#### DIRECTION
Present every line in which the string "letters" appears.

#### EXERCISE INPUT
- - -

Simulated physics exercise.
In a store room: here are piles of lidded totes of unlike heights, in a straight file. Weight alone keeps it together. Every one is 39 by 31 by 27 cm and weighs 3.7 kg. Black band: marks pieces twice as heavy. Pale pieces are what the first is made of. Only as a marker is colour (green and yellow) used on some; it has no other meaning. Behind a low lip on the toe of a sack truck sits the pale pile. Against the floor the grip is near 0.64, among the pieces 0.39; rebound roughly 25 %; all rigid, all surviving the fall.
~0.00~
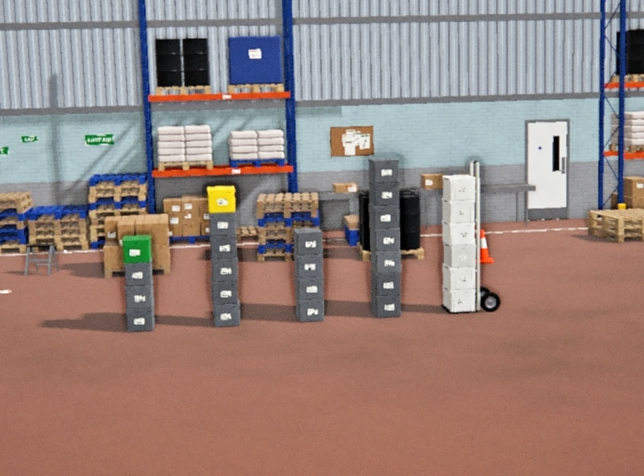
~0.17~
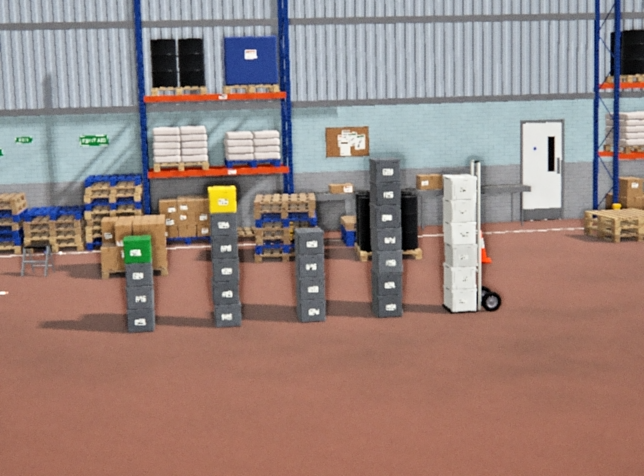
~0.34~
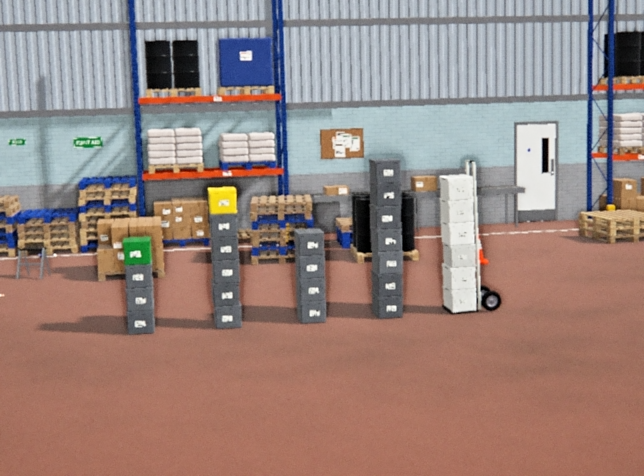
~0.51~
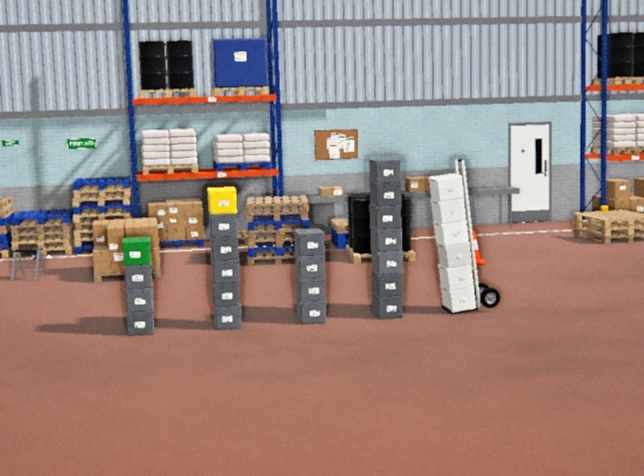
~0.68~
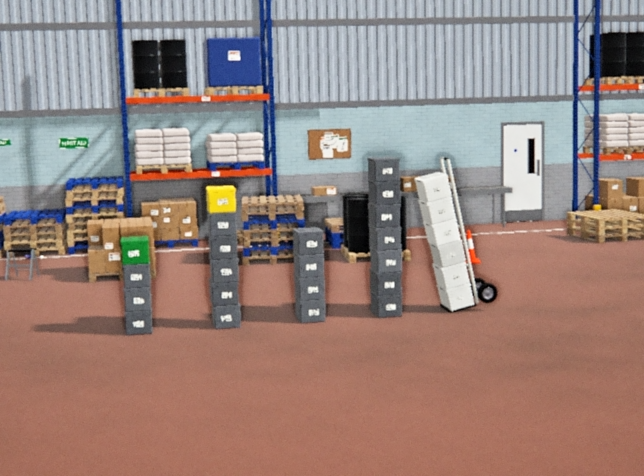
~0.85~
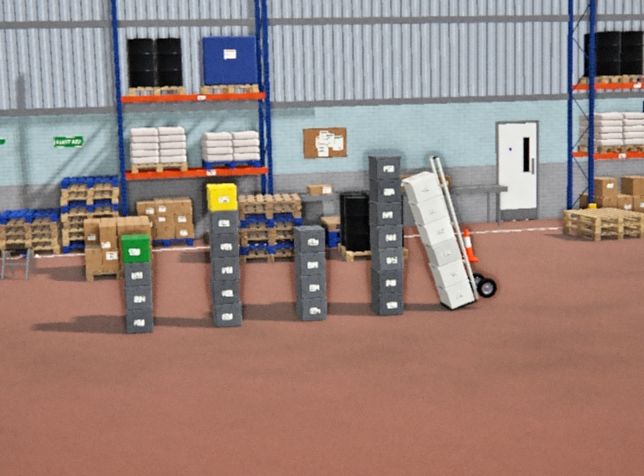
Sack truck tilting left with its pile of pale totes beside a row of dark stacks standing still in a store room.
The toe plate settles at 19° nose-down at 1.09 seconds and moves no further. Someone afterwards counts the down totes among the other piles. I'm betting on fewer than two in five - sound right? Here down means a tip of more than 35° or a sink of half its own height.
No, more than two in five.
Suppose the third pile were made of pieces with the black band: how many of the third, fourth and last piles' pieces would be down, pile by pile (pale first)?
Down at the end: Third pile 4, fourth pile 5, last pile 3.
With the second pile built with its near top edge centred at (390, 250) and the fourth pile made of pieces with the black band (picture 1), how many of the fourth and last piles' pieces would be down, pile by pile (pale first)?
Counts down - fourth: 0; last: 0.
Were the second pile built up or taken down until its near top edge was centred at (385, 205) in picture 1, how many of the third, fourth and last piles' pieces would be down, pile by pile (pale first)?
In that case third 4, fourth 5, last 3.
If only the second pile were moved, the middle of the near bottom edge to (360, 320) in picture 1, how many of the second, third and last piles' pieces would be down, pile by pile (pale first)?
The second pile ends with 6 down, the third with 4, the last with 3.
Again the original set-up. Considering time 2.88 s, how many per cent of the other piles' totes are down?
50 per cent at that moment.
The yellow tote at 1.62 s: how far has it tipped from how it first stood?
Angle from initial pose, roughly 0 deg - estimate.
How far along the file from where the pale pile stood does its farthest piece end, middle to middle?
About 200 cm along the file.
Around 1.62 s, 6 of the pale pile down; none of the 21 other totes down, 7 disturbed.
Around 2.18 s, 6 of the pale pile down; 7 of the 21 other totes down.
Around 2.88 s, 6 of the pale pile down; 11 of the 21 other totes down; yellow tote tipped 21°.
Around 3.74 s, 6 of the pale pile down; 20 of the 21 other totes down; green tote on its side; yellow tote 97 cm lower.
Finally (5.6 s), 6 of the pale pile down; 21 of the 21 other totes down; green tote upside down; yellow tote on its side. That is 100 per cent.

- - -

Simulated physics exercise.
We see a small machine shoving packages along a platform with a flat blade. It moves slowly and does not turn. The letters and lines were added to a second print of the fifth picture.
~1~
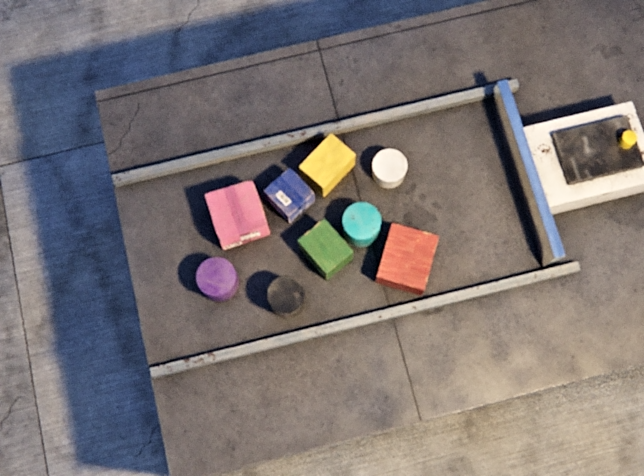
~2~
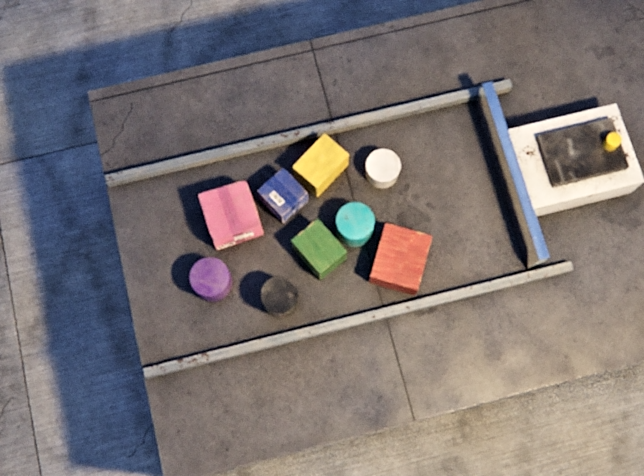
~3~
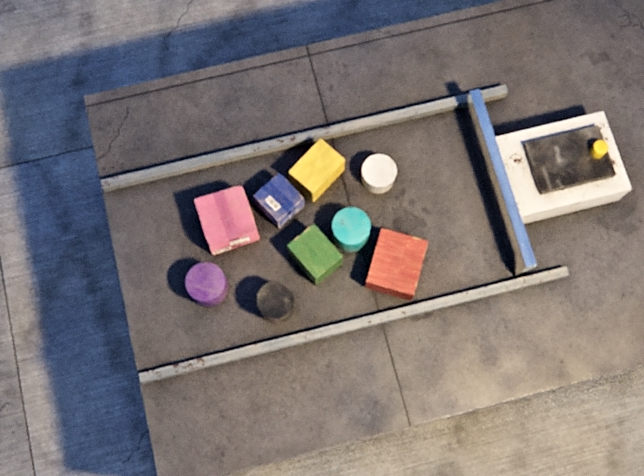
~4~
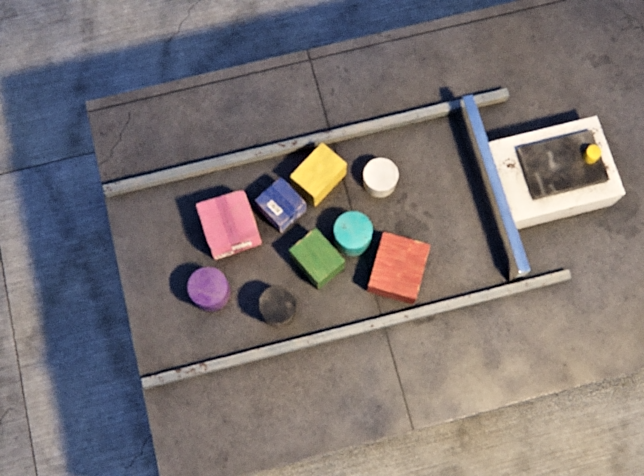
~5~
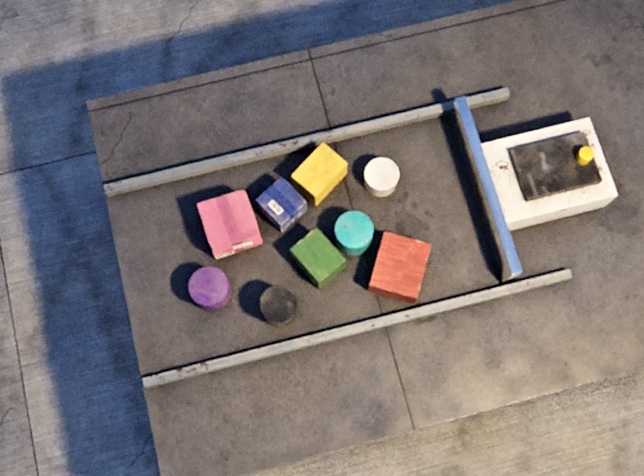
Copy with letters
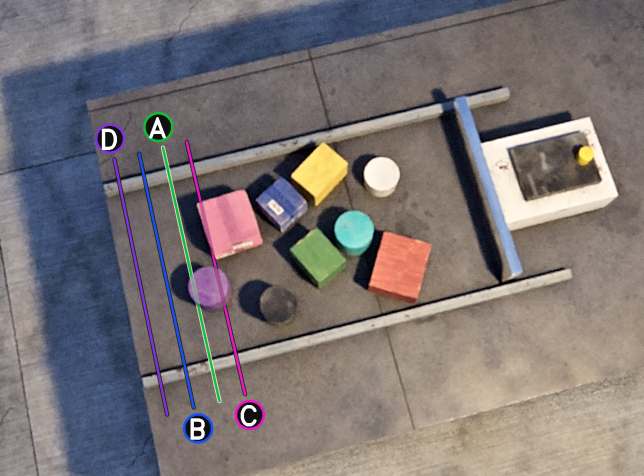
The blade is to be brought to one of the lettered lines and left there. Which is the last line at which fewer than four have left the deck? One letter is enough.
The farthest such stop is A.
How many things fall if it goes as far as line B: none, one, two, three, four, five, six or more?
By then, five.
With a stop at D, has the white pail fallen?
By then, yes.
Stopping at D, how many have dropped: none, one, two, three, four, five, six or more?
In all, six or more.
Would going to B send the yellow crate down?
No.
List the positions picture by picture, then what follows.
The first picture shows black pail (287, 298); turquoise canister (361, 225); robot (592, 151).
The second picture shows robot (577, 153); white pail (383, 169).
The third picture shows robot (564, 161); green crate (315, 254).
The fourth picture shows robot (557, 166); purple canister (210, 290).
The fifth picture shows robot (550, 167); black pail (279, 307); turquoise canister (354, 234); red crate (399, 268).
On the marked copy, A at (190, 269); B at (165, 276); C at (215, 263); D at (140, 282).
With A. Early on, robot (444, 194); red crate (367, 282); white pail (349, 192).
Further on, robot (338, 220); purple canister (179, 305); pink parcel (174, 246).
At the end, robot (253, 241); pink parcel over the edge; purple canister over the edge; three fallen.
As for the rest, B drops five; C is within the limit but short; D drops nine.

- - -

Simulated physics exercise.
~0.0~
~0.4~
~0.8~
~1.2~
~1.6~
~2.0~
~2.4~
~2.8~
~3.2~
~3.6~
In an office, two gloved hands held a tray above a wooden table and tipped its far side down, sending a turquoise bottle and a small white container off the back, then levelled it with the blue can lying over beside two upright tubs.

- - -

#### SOLVED PROBLEM
We see a small machine shoving packages along a platform with a flat blade. It moves slowly and does not turn. The letters and lines were added to a second print of the fifth picture.
Copy with letters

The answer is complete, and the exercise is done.